## Problem requirements
All lines in which the word "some" occurs are to be extracted.

(Picture-linked question entries)
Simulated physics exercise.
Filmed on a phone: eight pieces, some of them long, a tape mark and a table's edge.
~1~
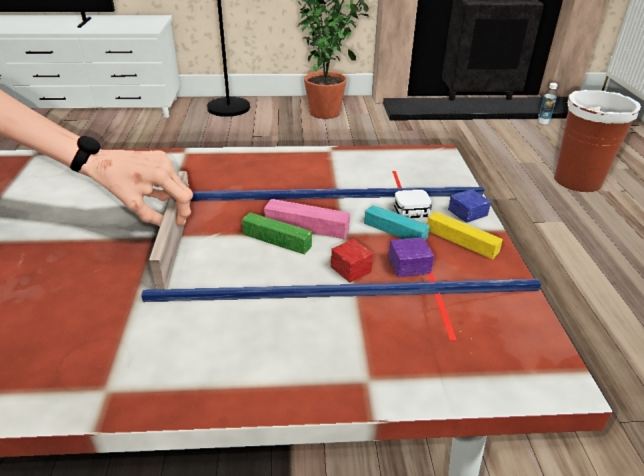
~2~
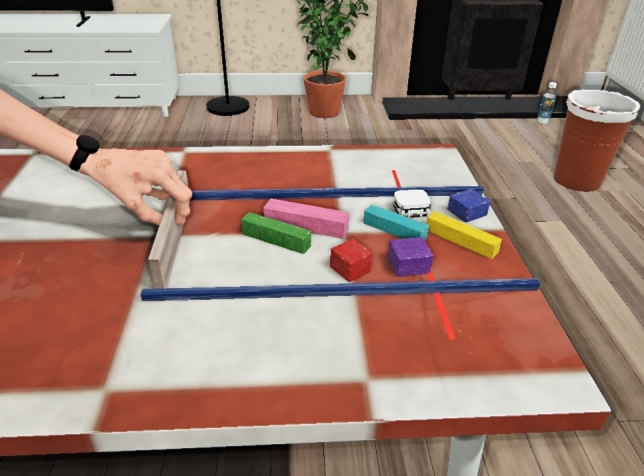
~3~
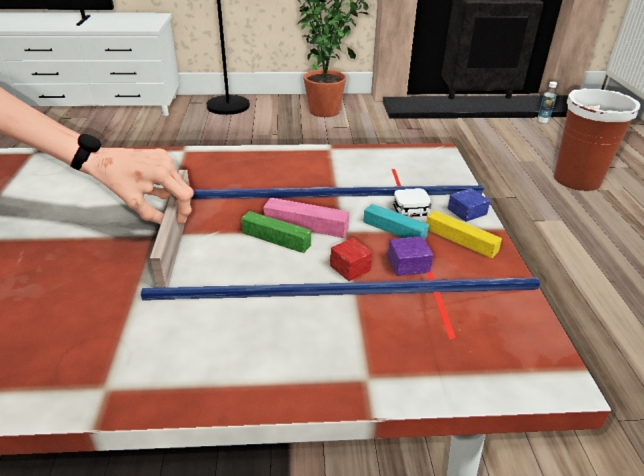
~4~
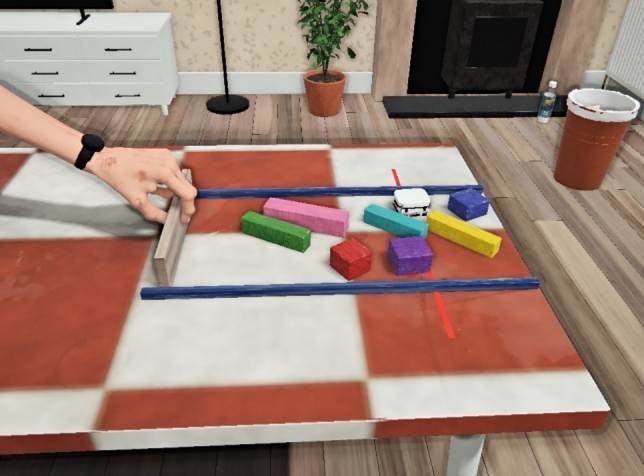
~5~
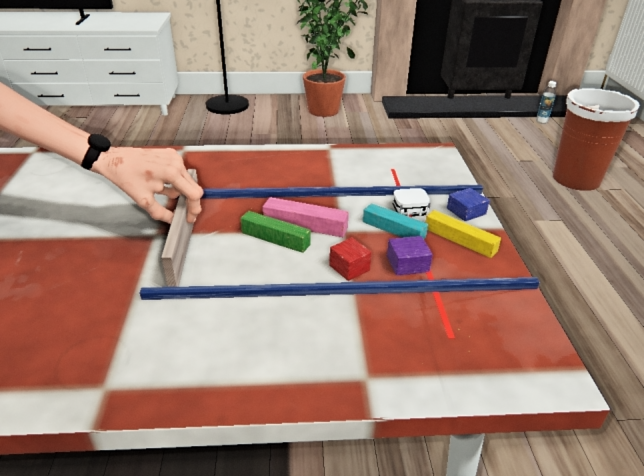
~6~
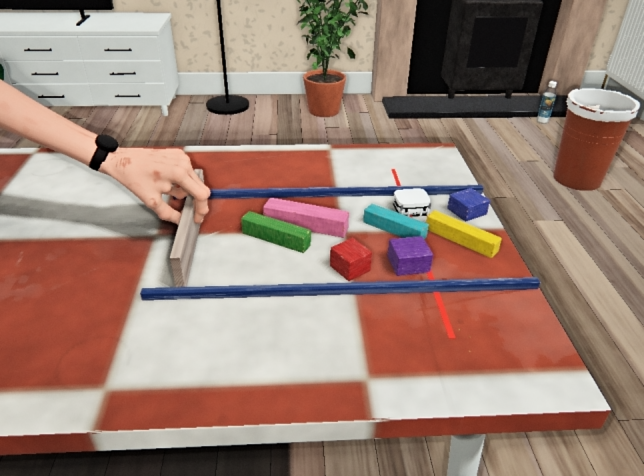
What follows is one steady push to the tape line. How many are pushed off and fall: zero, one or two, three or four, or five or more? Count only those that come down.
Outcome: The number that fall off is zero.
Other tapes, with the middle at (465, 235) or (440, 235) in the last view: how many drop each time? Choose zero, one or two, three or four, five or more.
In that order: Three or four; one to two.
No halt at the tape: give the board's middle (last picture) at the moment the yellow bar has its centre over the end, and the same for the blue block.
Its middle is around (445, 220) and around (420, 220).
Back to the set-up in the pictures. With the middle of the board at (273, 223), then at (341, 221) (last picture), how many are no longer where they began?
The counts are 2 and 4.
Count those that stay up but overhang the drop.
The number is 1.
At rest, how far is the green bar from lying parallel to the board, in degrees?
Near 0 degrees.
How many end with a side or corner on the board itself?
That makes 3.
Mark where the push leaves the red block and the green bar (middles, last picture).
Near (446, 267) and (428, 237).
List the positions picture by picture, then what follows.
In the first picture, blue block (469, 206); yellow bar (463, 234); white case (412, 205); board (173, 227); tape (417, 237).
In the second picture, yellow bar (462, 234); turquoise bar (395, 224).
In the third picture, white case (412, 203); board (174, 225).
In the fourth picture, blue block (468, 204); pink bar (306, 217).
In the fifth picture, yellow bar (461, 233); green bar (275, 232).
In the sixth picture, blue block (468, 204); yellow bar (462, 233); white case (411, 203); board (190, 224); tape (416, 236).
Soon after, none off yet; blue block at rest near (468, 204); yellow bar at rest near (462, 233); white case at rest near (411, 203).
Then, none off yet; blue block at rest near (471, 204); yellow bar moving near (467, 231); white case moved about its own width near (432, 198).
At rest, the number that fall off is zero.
--
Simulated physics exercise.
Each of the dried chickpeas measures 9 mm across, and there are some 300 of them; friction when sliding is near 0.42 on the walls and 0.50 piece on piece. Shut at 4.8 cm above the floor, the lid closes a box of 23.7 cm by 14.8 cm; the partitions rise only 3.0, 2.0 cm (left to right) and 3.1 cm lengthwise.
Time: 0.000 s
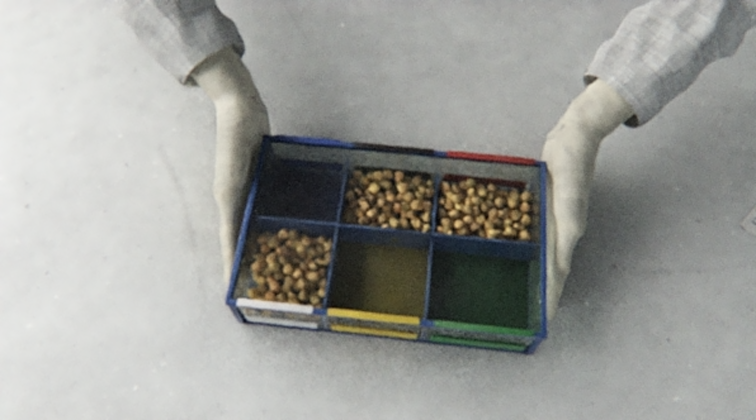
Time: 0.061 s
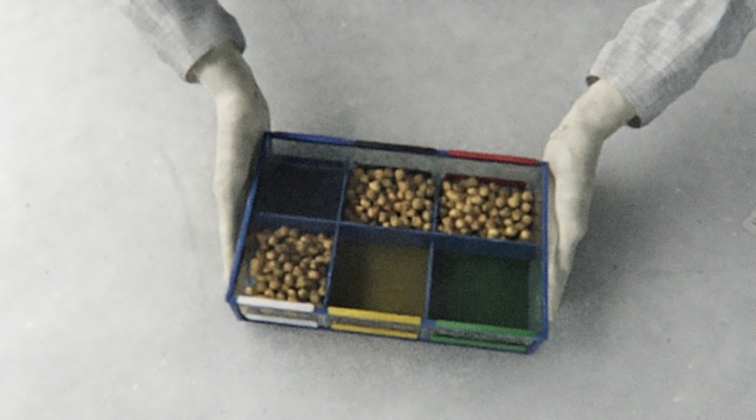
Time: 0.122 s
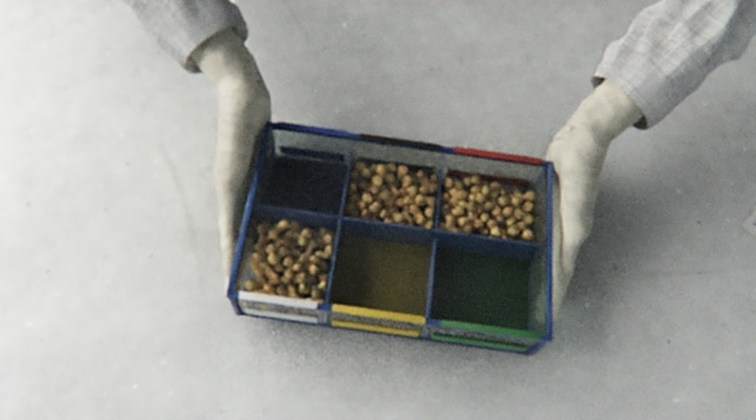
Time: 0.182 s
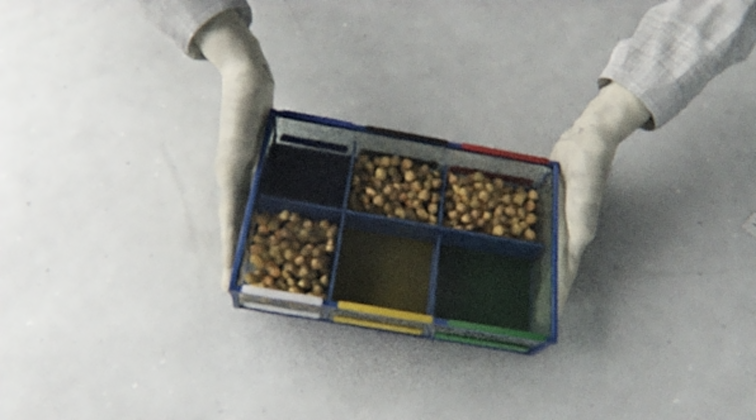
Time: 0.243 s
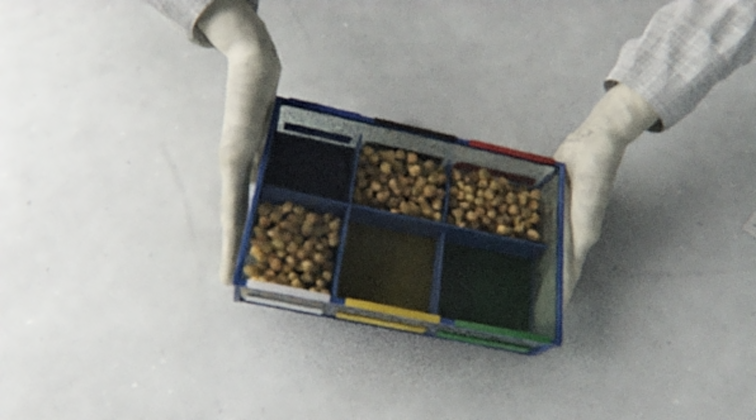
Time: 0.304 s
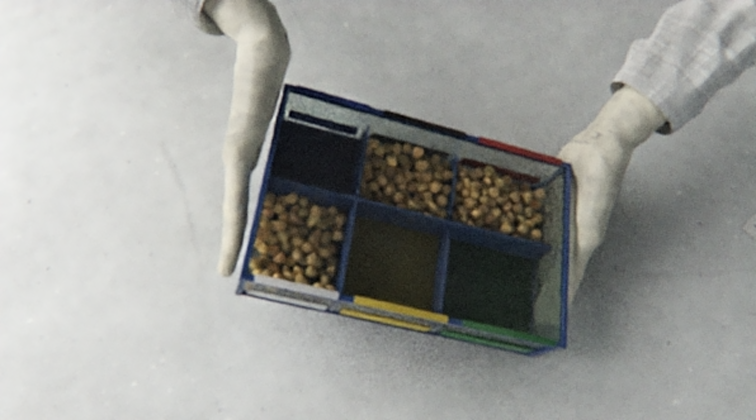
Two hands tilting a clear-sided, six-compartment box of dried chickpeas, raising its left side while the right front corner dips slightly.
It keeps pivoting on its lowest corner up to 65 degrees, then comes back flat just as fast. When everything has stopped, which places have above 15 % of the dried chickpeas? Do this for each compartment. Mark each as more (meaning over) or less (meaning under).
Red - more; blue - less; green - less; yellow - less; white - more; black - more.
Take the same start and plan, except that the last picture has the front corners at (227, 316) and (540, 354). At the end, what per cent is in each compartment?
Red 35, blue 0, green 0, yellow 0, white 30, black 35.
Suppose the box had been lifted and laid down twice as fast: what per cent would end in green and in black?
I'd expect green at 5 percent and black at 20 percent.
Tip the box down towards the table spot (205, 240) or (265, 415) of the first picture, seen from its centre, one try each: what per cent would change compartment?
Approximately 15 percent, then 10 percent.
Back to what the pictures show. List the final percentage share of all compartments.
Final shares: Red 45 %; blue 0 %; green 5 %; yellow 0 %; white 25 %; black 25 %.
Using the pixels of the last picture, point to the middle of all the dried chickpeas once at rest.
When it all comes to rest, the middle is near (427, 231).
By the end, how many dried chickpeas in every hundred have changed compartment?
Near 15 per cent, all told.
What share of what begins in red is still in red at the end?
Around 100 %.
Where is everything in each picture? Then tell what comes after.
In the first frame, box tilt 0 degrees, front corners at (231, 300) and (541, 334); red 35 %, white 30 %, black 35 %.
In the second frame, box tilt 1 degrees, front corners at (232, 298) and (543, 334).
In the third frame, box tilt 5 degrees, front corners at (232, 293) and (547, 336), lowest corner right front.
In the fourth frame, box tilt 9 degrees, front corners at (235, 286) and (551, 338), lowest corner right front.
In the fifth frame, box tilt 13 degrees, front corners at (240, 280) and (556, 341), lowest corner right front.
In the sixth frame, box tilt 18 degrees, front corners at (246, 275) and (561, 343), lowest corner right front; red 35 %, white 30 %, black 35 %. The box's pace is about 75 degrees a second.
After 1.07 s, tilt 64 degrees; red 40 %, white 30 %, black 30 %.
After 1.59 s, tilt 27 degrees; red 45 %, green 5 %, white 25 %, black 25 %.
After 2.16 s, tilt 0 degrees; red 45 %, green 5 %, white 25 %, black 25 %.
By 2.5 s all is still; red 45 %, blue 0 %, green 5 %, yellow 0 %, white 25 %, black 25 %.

## In response
Filmed on a phone: eight pieces, some of them long, a tape mark and a table's edge.
Each of the dried chickpeas measures 9 mm across, and there are some 300 of them; friction when sliding is near 0.42 on the walls and 0.50 piece on piece. Shut at 4.8 cm above the floor, the lid closes a box of 23.7 cm by 14.8 cm; the partitions rise only 3.0, 2.0 cm (left to right) and 3.1 cm lengthwise.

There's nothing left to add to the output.